Set exercise -
In this exercise, copy exactly the lines from the one that contains "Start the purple" through the end of the entries below; pictures are not copied.

Given records -
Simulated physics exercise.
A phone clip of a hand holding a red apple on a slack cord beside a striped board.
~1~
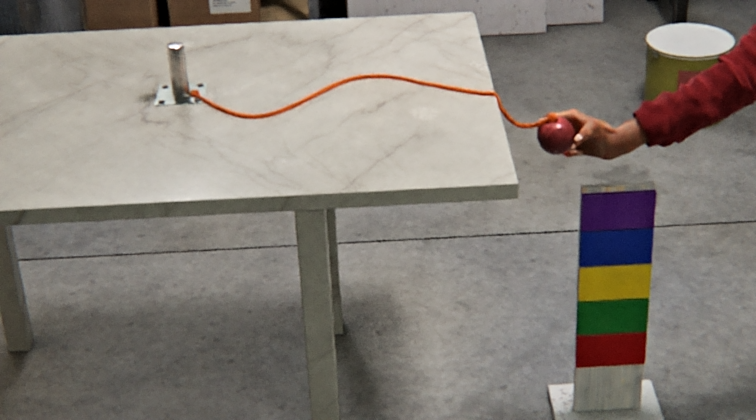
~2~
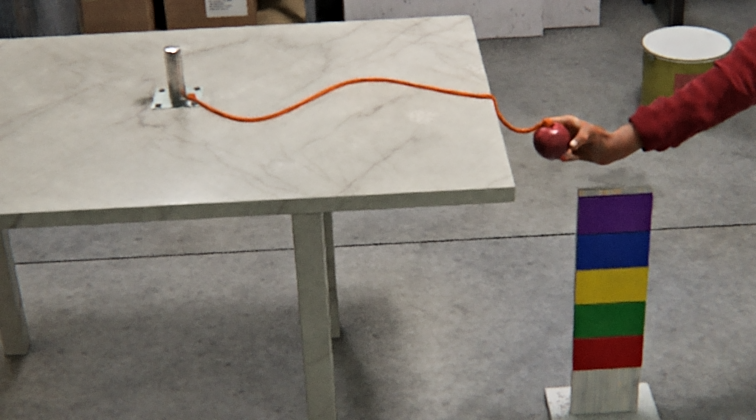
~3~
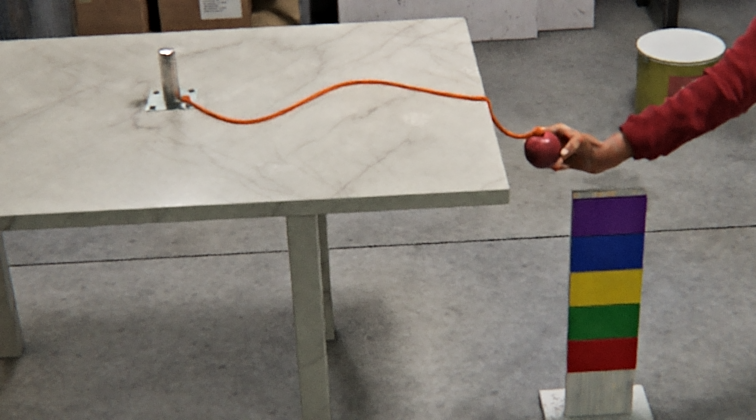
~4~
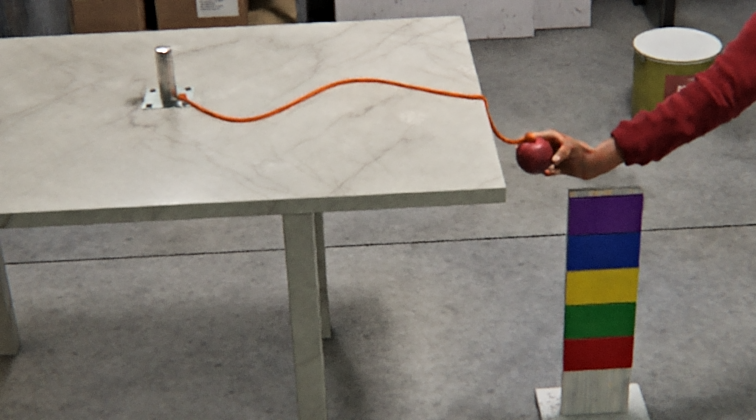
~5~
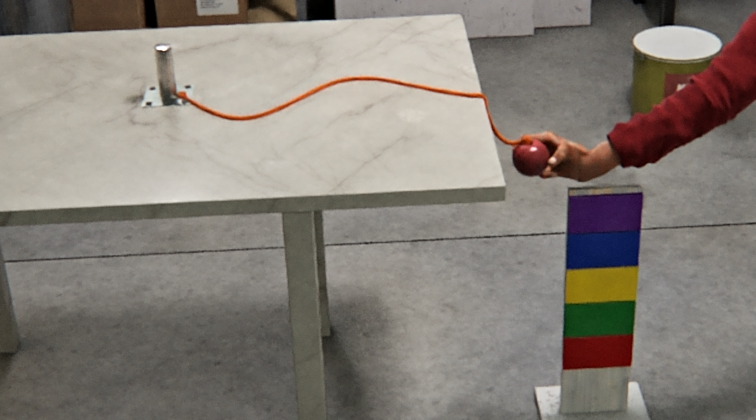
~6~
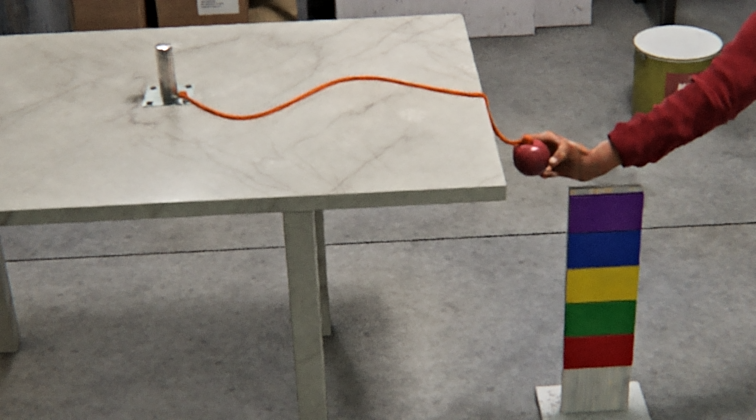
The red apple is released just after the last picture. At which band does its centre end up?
Its centre hangs level with the blue band.
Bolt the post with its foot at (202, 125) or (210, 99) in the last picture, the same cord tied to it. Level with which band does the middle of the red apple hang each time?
It would be yellow; yellow.
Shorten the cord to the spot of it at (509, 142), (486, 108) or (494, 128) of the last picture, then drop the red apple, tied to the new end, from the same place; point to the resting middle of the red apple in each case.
In that order: (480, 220), (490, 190) and (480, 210).
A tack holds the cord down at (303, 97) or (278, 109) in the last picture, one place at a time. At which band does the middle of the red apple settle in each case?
One after the other, purple; purple.
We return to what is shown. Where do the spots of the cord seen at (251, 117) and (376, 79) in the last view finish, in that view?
The first at (279, 97), the second at (435, 101).
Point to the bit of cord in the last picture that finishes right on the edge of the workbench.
Near (424, 87).
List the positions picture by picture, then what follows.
In the first frame, red apple (556, 136); purple (619, 212); blue (617, 248); yellow (615, 284); green (613, 318); red (611, 351).
In the second frame, red apple (552, 141); cord through (211, 109) (278, 114) (336, 87) (409, 84) (483, 97).
In the third frame, red apple (542, 150).
In the fourth frame, red apple (534, 156); cord through (201, 109) (269, 115) (327, 88) (400, 85) (474, 98).
In the fifth frame, red apple (531, 158).
In the sixth frame, red apple (531, 158); cord through (202, 107) (269, 112) (328, 85) (400, 83) (474, 96).
Early on, apple near (528, 244); level with blue.
Midway, apple near (462, 236); level with blue.
Near the end, apple near (500, 254); level with blue.
Finally, apple near (488, 252); level with blue. Its middle rests at the blue band.
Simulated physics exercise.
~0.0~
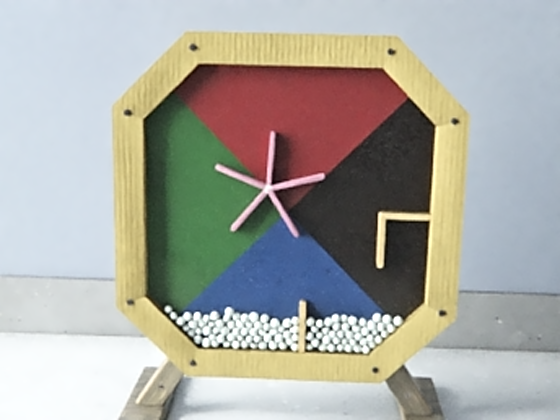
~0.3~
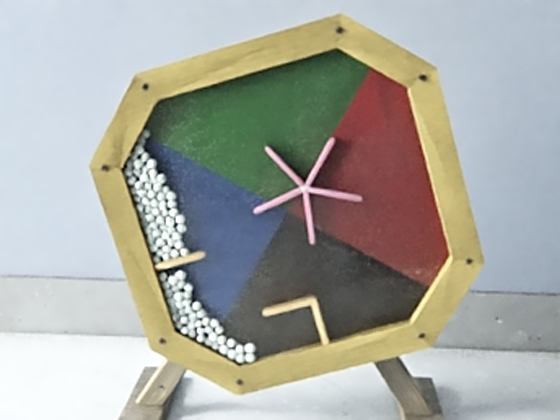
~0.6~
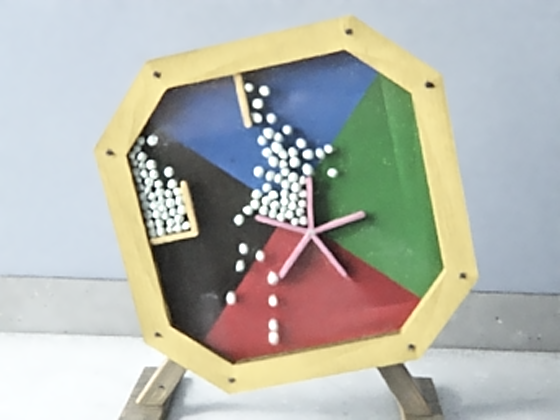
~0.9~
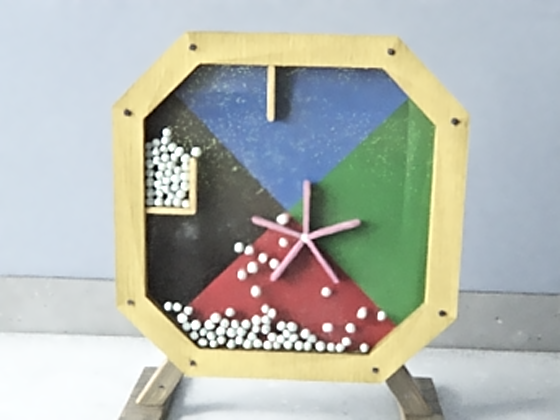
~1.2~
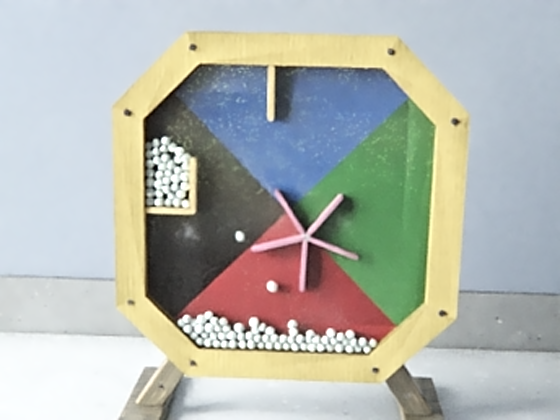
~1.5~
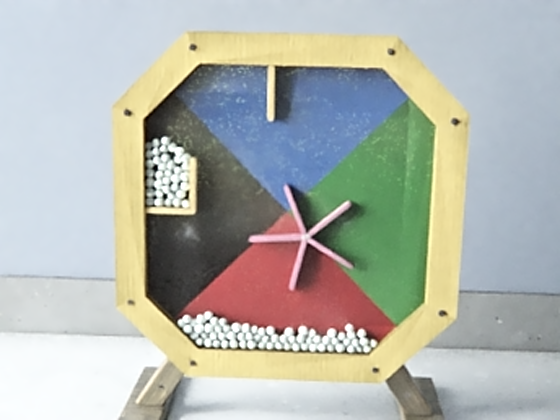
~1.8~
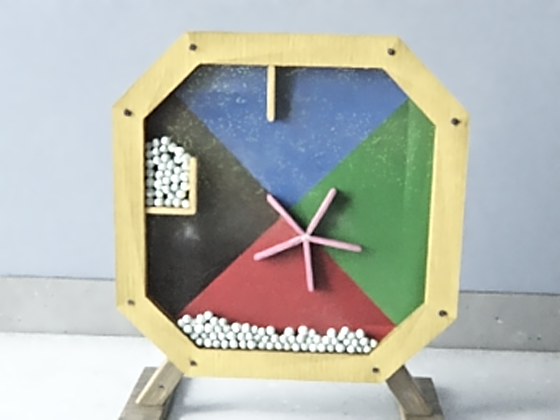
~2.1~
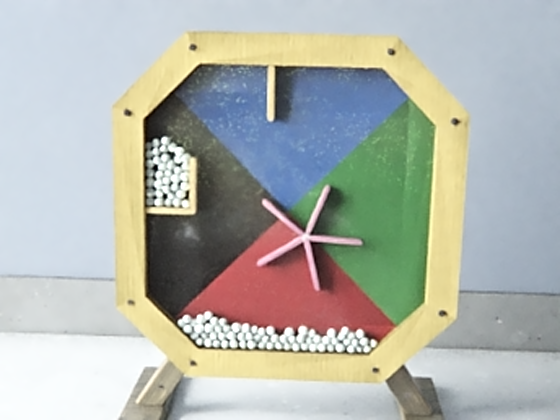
The video shows an octagonal framed box of white beads turning clockwise until upside down, the beads spilling past a pink five-armed spinner, which rotates. Most settle along the bottom in the red wedge, while the rest stay caught on a ledge in the black wedge at left.
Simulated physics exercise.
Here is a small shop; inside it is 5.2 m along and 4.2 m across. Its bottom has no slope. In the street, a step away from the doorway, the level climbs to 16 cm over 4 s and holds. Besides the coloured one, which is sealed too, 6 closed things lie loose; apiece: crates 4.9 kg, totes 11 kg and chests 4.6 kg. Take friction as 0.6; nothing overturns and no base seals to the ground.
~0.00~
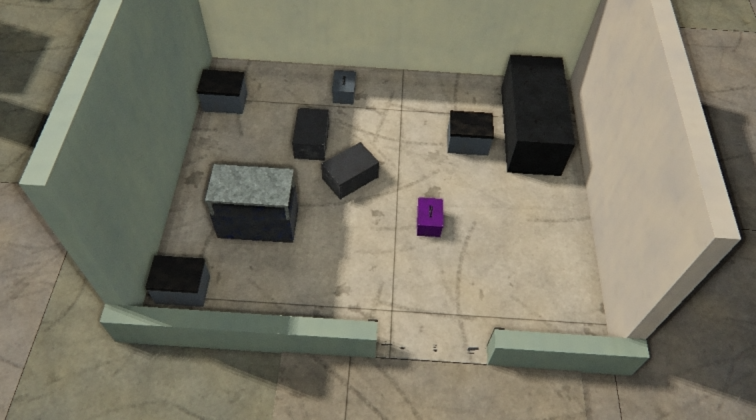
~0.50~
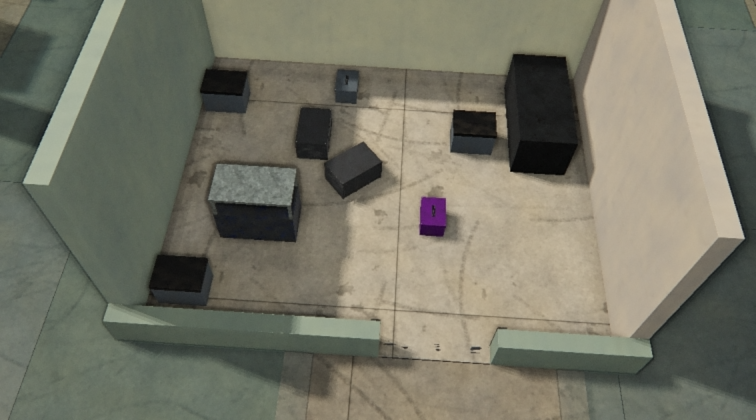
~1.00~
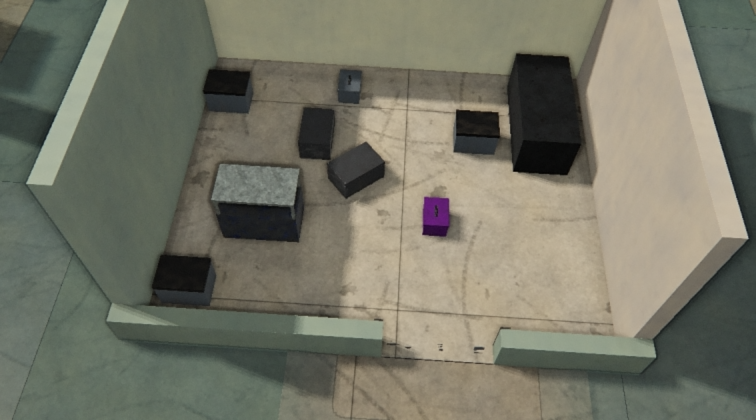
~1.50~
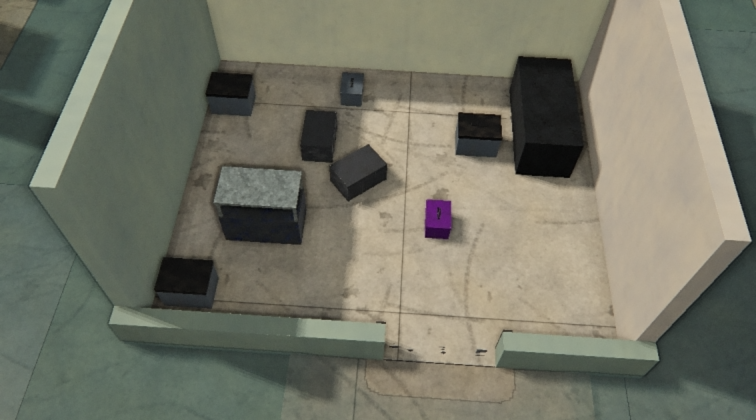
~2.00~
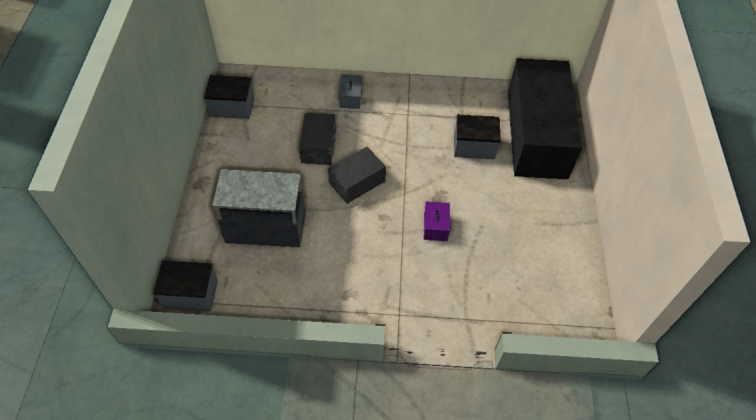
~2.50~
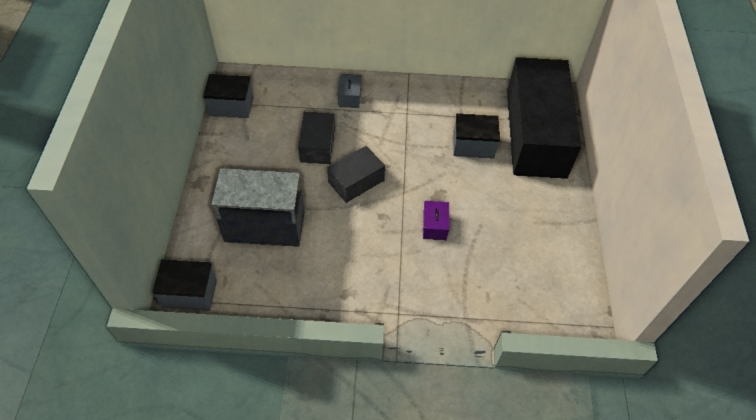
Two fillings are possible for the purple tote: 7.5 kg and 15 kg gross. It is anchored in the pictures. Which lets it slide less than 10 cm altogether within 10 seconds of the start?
Verdict: Only the larger load is enough.
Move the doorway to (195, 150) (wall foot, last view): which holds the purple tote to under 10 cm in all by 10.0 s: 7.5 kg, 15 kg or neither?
Then the lower weight is enough.
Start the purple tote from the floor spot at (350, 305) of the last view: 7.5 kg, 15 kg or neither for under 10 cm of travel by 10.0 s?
The smaller is enough.
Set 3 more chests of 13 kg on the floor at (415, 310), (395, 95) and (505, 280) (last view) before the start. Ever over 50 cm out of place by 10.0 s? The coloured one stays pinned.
In that order: Over, under, past it.
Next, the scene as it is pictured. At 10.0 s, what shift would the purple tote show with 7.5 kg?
Roughly 30 cm.
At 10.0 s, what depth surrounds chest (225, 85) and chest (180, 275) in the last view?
About 6 and 1 cm.
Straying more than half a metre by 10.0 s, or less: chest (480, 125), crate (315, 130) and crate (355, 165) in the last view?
In turn: Past it, over, more.
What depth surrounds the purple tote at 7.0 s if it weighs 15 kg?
Roughly 4 cm.
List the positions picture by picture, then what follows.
In the first picture, the purple tote at (431, 212), on the bottom; water covers 0.0 m2; 0 of 7 have shifted.
In the second picture, the purple tote at (434, 211), on the bottom; 0.0 m2 under water; 0 of 7 have shifted.
In the third picture, the purple tote at (436, 211) rests on the ground; 0.0 m2 under water; 0 of 7 have shifted.
In the fourth picture, the purple tote at (439, 214) rests on the ground; water covers 0.0 m2; 0 of 7 have shifted.
In the fifth picture, the purple tote at (438, 216) rests on the ground; water covers 0.0 m2; 0 of 7 have shifted.
In the sixth picture, the purple tote at (437, 215), on the bottom; water covers 0.2 m2; 0 of 7 have shifted.
After 3.5 s the purple tote would be 0 cm from its start with 7.5 kg and 0 cm from its start with 15 kg; 1 cm of water round it then.
After 4.5 s the purple tote would be 0 cm from its start with 7.5 kg and 0 cm from its start with 15 kg; 4 cm of water round it then.
After 7.0 s the purple tote would be 26 cm from its start with 7.5 kg and 0 cm from its start with 15 kg; 4 cm of water round it then.
After 10.0 s the purple tote would be 26 cm from its start with 7.5 kg and 0 cm from its start with 15 kg; 4 cm of water round it then.
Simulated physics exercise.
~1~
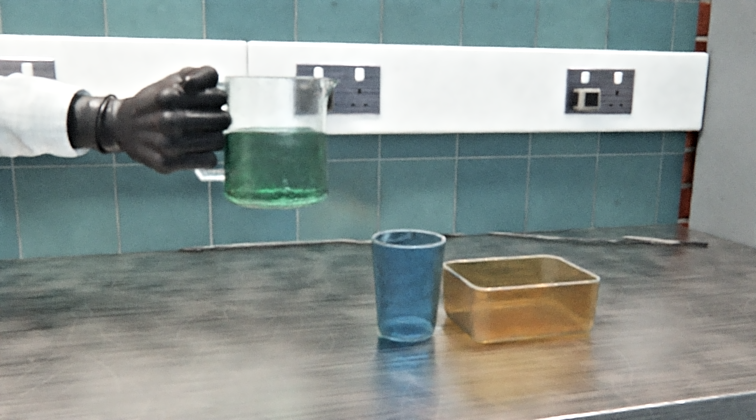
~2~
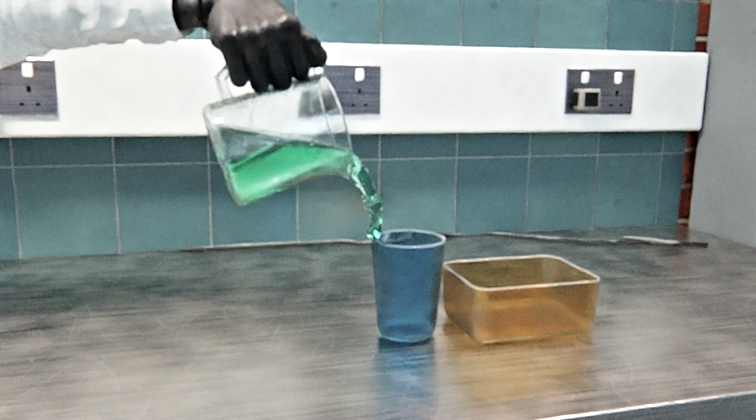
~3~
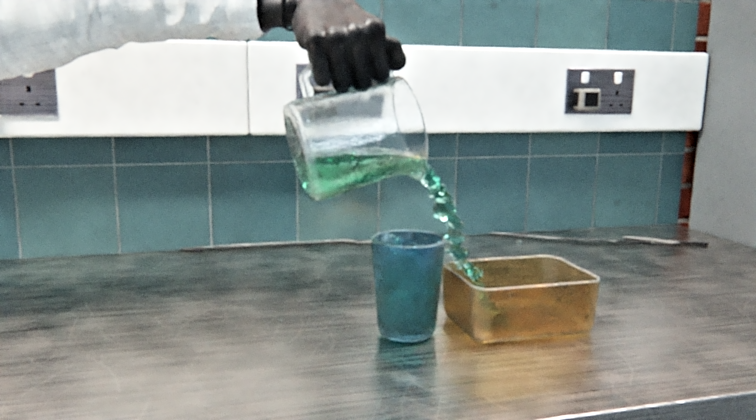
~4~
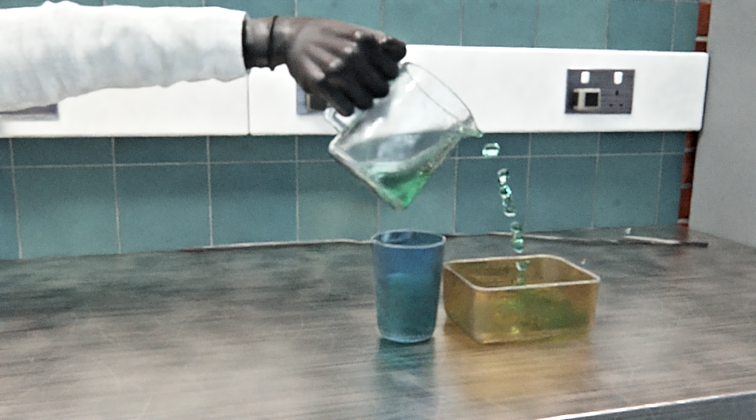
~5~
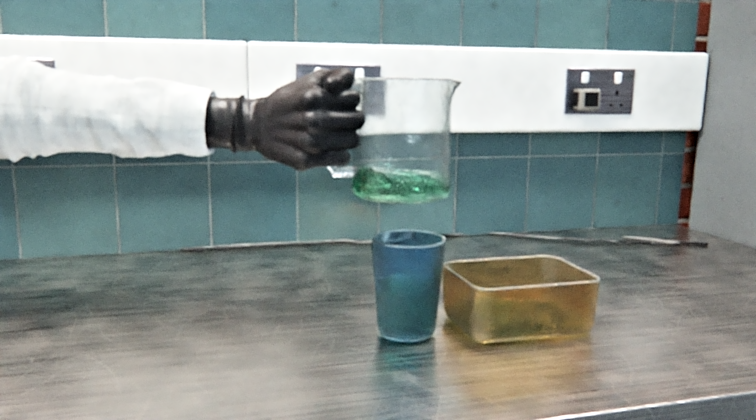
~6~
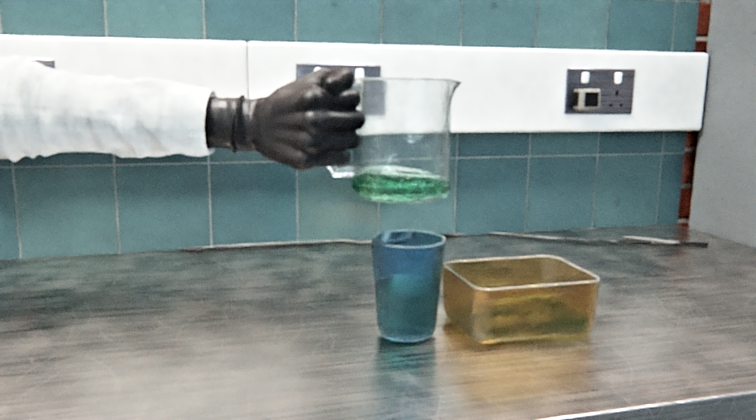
A black-gloved hand pouring green liquid from a clear jug into a blue glass, then an amber box, and finally levelling it.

Result -
Start the purple tote from the floor spot at (350, 305) of the last view: 7.5 kg, 15 kg or neither for under 10 cm of travel by 10.0 s?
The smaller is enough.
Set 3 more chests of 13 kg on the floor at (415, 310), (395, 95) and (505, 280) (last view) before the start. Ever over 50 cm out of place by 10.0 s? The coloured one stays pinned.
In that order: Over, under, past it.
Next, the scene as it is pictured. At 10.0 s, what shift would the purple tote show with 7.5 kg?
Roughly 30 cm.
At 10.0 s, what depth surrounds chest (225, 85) and chest (180, 275) in the last view?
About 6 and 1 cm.
Straying more than half a metre by 10.0 s, or less: chest (480, 125), crate (315, 130) and crate (355, 165) in the last view?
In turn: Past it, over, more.
What depth surrounds the purple tote at 7.0 s if it weighs 15 kg?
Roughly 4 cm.
List the positions picture by picture, then what follows.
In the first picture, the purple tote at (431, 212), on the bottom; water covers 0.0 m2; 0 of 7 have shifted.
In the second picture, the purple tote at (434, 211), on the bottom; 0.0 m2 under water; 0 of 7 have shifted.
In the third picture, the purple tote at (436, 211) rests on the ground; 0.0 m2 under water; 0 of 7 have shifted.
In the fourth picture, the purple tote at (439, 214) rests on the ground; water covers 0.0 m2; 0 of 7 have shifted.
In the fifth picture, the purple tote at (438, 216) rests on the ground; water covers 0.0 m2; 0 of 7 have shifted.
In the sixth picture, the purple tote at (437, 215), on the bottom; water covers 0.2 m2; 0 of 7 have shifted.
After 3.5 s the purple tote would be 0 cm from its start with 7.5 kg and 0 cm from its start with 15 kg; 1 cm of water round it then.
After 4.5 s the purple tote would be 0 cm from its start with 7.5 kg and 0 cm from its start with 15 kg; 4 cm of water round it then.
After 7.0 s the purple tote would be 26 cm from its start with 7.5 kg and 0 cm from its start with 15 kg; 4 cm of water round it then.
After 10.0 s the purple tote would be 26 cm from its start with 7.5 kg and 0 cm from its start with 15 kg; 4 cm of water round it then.
Simulated physics exercise.
~1~
~2~
~3~
~4~
~5~
~6~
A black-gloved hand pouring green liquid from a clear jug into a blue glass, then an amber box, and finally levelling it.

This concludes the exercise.